=== EXERCISE ===
Find the line containing "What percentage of". Reproduce it and every line after it up to the end of the records, exactly as written.

Source records
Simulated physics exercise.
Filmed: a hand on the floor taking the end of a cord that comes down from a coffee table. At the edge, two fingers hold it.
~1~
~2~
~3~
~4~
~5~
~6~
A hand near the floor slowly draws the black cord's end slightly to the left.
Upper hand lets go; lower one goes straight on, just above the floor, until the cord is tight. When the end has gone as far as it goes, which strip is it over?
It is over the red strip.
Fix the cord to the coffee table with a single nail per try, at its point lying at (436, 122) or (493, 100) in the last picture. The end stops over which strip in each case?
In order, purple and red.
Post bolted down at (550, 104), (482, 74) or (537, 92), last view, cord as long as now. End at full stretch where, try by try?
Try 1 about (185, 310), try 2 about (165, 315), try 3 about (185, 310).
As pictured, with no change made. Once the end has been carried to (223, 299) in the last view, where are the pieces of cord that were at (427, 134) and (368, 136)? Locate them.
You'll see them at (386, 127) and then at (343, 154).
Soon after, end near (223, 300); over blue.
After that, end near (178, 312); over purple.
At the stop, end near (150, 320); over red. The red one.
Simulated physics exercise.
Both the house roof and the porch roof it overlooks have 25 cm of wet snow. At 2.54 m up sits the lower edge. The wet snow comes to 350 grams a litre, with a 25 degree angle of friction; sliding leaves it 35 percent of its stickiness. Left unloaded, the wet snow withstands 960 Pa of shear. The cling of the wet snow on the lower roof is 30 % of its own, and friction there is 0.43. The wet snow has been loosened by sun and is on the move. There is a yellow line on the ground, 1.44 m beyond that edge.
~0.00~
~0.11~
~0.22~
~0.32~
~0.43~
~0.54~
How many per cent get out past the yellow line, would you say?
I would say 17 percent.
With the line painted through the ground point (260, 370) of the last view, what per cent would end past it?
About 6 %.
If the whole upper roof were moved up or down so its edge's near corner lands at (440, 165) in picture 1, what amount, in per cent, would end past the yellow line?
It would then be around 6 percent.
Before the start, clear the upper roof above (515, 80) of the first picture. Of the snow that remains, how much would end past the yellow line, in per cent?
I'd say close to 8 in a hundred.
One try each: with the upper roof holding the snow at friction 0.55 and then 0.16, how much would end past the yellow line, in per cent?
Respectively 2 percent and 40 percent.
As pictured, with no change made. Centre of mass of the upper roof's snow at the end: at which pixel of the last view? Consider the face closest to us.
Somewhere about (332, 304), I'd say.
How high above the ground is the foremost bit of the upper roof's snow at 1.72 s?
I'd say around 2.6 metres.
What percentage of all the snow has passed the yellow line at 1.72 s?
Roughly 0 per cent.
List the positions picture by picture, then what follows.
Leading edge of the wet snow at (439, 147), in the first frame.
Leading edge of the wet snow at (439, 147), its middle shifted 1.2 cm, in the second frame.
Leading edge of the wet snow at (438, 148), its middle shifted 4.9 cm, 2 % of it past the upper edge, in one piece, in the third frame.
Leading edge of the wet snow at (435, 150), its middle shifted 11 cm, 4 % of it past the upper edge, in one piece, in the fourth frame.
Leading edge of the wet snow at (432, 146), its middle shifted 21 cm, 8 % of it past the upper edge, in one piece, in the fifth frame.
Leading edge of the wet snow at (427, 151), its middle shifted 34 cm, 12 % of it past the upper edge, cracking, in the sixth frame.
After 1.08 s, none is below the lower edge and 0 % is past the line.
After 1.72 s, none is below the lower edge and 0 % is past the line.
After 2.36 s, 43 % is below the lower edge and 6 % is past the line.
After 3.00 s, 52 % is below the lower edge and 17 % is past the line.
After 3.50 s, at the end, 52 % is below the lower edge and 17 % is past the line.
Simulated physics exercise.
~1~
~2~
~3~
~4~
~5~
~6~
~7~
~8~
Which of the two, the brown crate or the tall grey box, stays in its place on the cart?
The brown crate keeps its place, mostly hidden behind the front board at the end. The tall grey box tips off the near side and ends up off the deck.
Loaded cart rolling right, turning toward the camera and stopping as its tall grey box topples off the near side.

=== FINISHED EXERCISE ===
What percentage of all the snow has passed the yellow line at 1.72 s?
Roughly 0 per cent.
List the positions picture by picture, then what follows.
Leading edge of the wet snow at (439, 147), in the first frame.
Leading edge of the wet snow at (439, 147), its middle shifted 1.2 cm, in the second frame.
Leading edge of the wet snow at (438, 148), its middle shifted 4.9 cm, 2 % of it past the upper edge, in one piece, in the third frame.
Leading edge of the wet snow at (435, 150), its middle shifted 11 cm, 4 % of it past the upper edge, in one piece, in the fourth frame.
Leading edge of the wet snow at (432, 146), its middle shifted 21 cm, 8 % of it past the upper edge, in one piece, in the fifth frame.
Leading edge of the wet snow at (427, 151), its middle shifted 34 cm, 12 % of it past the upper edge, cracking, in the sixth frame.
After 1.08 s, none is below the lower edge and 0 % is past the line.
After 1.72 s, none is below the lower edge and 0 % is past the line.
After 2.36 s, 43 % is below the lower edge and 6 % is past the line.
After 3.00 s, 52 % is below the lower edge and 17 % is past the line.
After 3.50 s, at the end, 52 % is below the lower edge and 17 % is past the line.
Simulated physics exercise.
~1~
~2~
~3~
~4~
~5~
~6~
~7~
~8~
Which of the two, the brown crate or the tall grey box, stays in its place on the cart?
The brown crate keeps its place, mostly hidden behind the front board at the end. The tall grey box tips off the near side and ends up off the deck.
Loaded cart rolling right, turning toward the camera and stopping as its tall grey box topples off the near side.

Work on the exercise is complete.